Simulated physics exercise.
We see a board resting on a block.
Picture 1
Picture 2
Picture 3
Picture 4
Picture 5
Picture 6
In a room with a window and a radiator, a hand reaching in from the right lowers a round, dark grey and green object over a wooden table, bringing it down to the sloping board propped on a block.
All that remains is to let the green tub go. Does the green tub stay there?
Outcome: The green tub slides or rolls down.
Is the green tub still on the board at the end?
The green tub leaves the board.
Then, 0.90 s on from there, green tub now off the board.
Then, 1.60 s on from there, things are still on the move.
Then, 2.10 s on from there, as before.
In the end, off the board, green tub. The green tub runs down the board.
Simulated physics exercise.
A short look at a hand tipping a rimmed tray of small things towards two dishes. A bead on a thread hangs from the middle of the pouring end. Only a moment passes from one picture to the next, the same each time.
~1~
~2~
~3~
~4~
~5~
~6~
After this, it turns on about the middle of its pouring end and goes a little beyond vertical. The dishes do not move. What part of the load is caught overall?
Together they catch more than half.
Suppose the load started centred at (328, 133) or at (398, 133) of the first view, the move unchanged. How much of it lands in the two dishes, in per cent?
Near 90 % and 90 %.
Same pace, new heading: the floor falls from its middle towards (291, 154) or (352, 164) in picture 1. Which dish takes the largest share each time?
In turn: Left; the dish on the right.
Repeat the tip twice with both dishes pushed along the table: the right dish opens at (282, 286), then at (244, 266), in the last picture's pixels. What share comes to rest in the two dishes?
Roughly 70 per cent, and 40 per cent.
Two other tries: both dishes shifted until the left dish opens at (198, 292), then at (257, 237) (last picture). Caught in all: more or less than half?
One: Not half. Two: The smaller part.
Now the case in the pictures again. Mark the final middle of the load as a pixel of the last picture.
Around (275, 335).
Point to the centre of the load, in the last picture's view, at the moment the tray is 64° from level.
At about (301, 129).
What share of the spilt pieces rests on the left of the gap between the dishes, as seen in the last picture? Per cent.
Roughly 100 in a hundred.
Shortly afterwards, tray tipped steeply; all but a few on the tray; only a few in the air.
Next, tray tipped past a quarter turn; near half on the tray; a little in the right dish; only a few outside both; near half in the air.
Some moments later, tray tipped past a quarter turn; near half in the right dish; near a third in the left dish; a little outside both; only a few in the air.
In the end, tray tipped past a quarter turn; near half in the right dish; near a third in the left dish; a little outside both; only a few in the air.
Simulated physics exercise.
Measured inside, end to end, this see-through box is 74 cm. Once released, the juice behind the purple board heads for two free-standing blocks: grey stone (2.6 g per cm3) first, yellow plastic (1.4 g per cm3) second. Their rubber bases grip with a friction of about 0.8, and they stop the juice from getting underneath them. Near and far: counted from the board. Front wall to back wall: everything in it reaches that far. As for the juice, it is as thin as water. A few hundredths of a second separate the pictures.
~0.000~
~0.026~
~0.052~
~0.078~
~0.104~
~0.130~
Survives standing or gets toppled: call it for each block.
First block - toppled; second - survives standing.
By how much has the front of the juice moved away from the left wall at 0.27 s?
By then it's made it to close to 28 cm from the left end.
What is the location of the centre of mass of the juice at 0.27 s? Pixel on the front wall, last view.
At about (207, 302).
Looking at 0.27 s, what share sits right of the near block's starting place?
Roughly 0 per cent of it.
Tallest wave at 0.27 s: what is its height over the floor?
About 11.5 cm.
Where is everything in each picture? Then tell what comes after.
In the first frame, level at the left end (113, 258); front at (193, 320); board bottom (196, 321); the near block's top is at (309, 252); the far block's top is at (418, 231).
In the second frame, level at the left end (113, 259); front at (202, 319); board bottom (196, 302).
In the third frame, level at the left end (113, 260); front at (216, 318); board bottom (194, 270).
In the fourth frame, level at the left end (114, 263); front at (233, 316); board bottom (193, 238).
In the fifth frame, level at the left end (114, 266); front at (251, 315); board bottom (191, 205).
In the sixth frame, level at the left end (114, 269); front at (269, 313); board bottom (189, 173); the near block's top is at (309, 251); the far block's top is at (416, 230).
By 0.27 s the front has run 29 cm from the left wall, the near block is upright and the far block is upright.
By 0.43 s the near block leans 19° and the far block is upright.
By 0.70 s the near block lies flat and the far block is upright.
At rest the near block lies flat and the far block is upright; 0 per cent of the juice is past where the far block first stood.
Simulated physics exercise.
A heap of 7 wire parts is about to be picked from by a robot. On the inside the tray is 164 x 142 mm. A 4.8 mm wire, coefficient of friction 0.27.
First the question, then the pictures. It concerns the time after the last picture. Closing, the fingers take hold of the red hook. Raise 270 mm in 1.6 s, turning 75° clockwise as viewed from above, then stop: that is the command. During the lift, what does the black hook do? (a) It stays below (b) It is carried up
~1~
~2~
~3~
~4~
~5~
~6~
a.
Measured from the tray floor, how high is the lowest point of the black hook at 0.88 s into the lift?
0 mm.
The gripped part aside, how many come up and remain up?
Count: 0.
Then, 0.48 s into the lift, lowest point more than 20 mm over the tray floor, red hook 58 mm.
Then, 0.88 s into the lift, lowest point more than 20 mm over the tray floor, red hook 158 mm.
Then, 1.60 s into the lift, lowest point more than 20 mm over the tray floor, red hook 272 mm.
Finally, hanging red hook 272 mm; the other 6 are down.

**STATED GOAL:**
Every entry in the listing must be retyped exactly.

**ANSWER BELOW:**
Simulated physics exercise.
We see a board resting on a block.
Picture 1
Picture 2
Picture 3
Picture 4
Picture 5
Picture 6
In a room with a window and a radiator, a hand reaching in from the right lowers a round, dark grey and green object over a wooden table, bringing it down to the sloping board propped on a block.
All that remains is to let the green tub go. Does the green tub stay there?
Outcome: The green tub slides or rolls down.
Is the green tub still on the board at the end?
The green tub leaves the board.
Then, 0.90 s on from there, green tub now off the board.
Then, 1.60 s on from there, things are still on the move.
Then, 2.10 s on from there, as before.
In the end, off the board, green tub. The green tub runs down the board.
Simulated physics exercise.
A short look at a hand tipping a rimmed tray of small things towards two dishes. A bead on a thread hangs from the middle of the pouring end. Only a moment passes from one picture to the next, the same each time.
~1~
~2~
~3~
~4~
~5~
~6~
After this, it turns on about the middle of its pouring end and goes a little beyond vertical. The dishes do not move. What part of the load is caught overall?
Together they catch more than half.
Suppose the load started centred at (328, 133) or at (398, 133) of the first view, the move unchanged. How much of it lands in the two dishes, in per cent?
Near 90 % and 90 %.
Same pace, new heading: the floor falls from its middle towards (291, 154) or (352, 164) in picture 1. Which dish takes the largest share each time?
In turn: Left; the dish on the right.
Repeat the tip twice with both dishes pushed along the table: the right dish opens at (282, 286), then at (244, 266), in the last picture's pixels. What share comes to rest in the two dishes?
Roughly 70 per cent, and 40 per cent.
Two other tries: both dishes shifted until the left dish opens at (198, 292), then at (257, 237) (last picture). Caught in all: more or less than half?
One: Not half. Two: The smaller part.
Now the case in the pictures again. Mark the final middle of the load as a pixel of the last picture.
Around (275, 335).
Point to the centre of the load, in the last picture's view, at the moment the tray is 64° from level.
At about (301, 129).
What share of the spilt pieces rests on the left of the gap between the dishes, as seen in the last picture? Per cent.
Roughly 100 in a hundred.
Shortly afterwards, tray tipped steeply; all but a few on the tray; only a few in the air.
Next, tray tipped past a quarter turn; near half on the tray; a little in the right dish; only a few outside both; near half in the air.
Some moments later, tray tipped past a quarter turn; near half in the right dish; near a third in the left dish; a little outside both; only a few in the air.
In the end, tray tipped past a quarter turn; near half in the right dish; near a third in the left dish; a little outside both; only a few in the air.
Simulated physics exercise.
Measured inside, end to end, this see-through box is 74 cm. Once released, the juice behind the purple board heads for two free-standing blocks: grey stone (2.6 g per cm3) first, yellow plastic (1.4 g per cm3) second. Their rubber bases grip with a friction of about 0.8, and they stop the juice from getting underneath them. Near and far: counted from the board. Front wall to back wall: everything in it reaches that far. As for the juice, it is as thin as water. A few hundredths of a second separate the pictures.
~0.000~
~0.026~
~0.052~
~0.078~
~0.104~
~0.130~
Survives standing or gets toppled: call it for each block.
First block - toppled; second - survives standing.
By how much has the front of the juice moved away from the left wall at 0.27 s?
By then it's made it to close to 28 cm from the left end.
What is the location of the centre of mass of the juice at 0.27 s? Pixel on the front wall, last view.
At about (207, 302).
Looking at 0.27 s, what share sits right of the near block's starting place?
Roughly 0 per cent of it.
Tallest wave at 0.27 s: what is its height over the floor?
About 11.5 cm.
Where is everything in each picture? Then tell what comes after.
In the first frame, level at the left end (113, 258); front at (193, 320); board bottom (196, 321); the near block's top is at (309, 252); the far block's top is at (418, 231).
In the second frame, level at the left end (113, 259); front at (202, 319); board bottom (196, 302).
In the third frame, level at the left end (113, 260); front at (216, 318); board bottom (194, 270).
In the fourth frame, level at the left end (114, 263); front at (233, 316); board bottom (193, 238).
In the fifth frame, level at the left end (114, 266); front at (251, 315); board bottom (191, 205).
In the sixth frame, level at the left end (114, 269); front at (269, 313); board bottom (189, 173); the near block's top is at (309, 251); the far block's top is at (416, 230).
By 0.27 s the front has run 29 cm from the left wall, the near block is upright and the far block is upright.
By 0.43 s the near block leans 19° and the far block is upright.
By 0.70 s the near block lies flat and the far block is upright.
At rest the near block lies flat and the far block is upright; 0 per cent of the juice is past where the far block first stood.
Simulated physics exercise.
A heap of 7 wire parts is about to be picked from by a robot. On the inside the tray is 164 x 142 mm. A 4.8 mm wire, coefficient of friction 0.27.
First the question, then the pictures. It concerns the time after the last picture. Closing, the fingers take hold of the red hook. Raise 270 mm in 1.6 s, turning 75° clockwise as viewed from above, then stop: that is the command. During the lift, what does the black hook do? (a) It stays below (b) It is carried up
~1~
~2~
~3~
~4~
~5~
~6~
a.
Measured from the tray floor, how high is the lowest point of the black hook at 0.88 s into the lift?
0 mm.
The gripped part aside, how many come up and remain up?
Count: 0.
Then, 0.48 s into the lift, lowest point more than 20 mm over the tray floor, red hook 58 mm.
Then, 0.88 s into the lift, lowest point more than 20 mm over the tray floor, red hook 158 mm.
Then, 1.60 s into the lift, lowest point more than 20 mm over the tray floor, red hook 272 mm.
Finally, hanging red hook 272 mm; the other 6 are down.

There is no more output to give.